- [WHAT IS NEEDED]: Copy out all the lines exactly. Omit pictures.

======== SUPPLIED INFORMATION ========

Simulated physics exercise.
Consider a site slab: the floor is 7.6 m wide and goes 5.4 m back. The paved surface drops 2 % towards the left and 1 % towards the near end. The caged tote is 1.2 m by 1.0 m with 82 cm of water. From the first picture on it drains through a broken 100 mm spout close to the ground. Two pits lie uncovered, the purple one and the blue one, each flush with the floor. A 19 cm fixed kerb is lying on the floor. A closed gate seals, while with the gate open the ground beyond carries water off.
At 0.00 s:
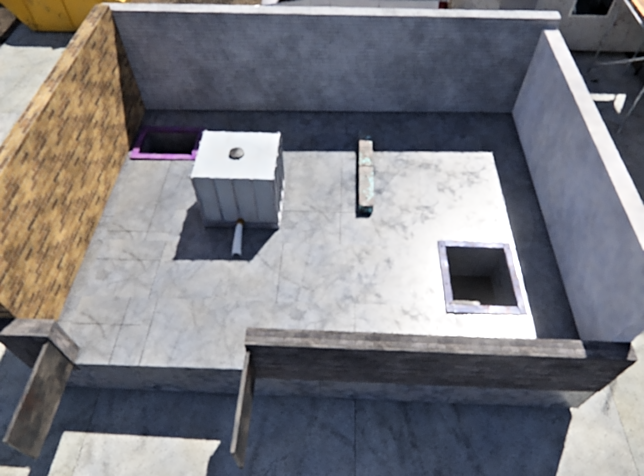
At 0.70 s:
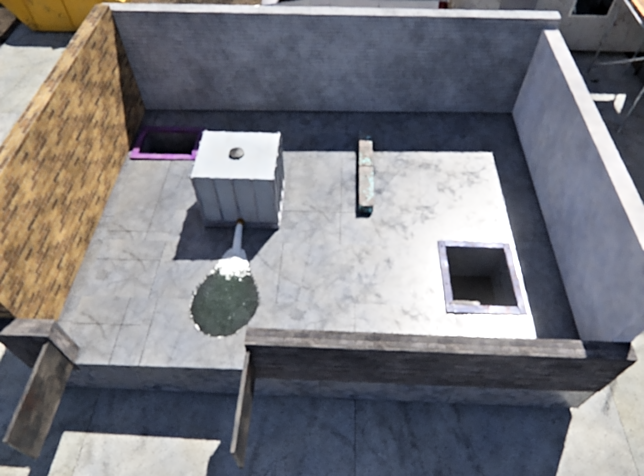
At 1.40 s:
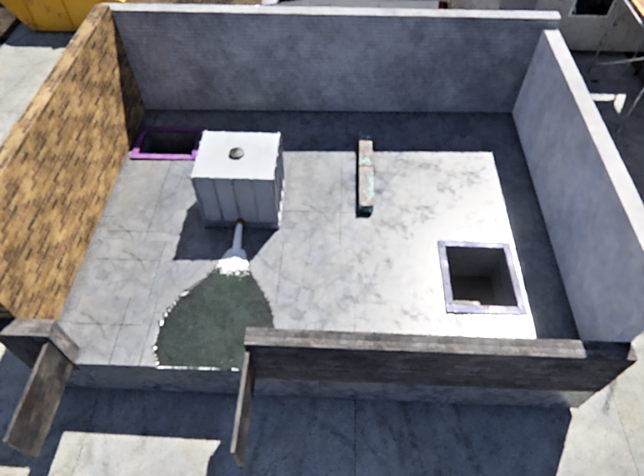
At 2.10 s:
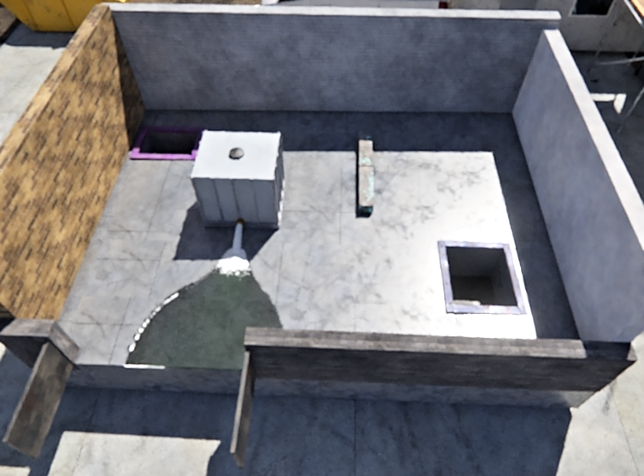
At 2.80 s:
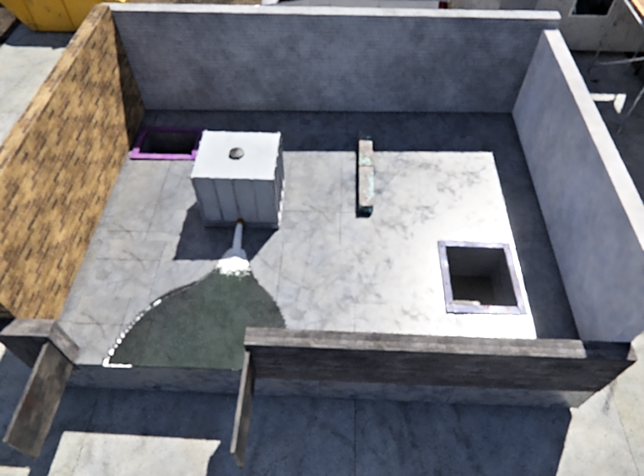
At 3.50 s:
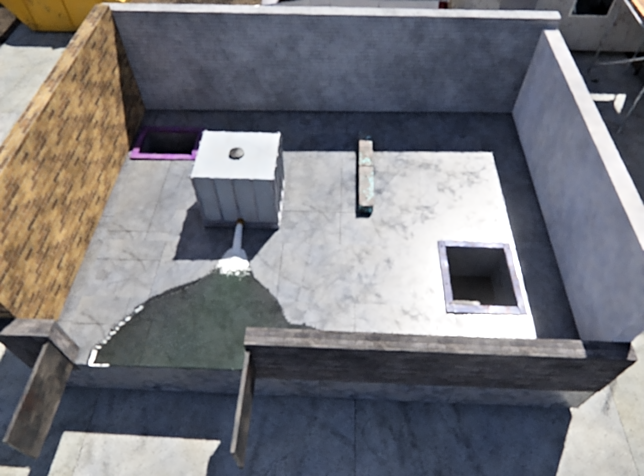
Dark water pours from the white tank's spout and spreads toward the near edge, widening left.
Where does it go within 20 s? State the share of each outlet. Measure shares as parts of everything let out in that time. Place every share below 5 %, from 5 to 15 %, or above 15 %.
The share of the gateway is above 15 %. The share of the purple pit is under 5 %. The share of the blue pit is under 5 %.
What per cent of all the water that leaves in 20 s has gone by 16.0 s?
Roughly 80 per cent.
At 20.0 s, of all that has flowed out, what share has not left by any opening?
Share: Close to 18 %.
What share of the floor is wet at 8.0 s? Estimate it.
Roughly 10 per cent.
After 5.0 s water covers 10 % of the floor and is deepest (5 cm) near (238, 258); gone so far, the gateway 17 %, the purple pit 0 %, the blue pit 0 %.
After 8.0 s water covers 10 % of the floor and is deepest (5 cm) near (238, 258); gone so far, the gateway 31 %, the purple pit 0 %, the blue pit 0 %.
After 12.0 s water covers 15 % of the floor and is deepest (4 cm) near (238, 258); gone so far, the gateway 48 %, the purple pit 0 %, the blue pit 0 %.
After 16.0 s water covers 15 % of the floor and is deepest (4 cm) near (238, 258); gone so far, the gateway 66 %, the purple pit 0 %, the blue pit 0 %.
After 20.0 s water covers 15 % of the floor and is deepest (4 cm) near (238, 258); gone so far, the gateway 82 %, the purple pit 0 %, the blue pit 0 %.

========

- [ANSWER TO THIS PROBLEM]:
Simulated physics exercise.
Consider a site slab: the floor is 7.6 m wide and goes 5.4 m back. The paved surface drops 2 % towards the left and 1 % towards the near end. The caged tote is 1.2 m by 1.0 m with 82 cm of water. From the first picture on it drains through a broken 100 mm spout close to the ground. Two pits lie uncovered, the purple one and the blue one, each flush with the floor. A 19 cm fixed kerb is lying on the floor. A closed gate seals, while with the gate open the ground beyond carries water off.
At 0.00 s:
At 0.70 s:
At 1.40 s:
At 2.10 s:
At 2.80 s:
At 3.50 s:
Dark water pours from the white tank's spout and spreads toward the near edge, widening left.
Where does it go within 20 s? State the share of each outlet. Measure shares as parts of everything let out in that time. Place every share below 5 %, from 5 to 15 %, or above 15 %.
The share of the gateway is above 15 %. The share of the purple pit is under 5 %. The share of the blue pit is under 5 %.
What per cent of all the water that leaves in 20 s has gone by 16.0 s?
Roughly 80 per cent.
At 20.0 s, of all that has flowed out, what share has not left by any opening?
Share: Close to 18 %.
What share of the floor is wet at 8.0 s? Estimate it.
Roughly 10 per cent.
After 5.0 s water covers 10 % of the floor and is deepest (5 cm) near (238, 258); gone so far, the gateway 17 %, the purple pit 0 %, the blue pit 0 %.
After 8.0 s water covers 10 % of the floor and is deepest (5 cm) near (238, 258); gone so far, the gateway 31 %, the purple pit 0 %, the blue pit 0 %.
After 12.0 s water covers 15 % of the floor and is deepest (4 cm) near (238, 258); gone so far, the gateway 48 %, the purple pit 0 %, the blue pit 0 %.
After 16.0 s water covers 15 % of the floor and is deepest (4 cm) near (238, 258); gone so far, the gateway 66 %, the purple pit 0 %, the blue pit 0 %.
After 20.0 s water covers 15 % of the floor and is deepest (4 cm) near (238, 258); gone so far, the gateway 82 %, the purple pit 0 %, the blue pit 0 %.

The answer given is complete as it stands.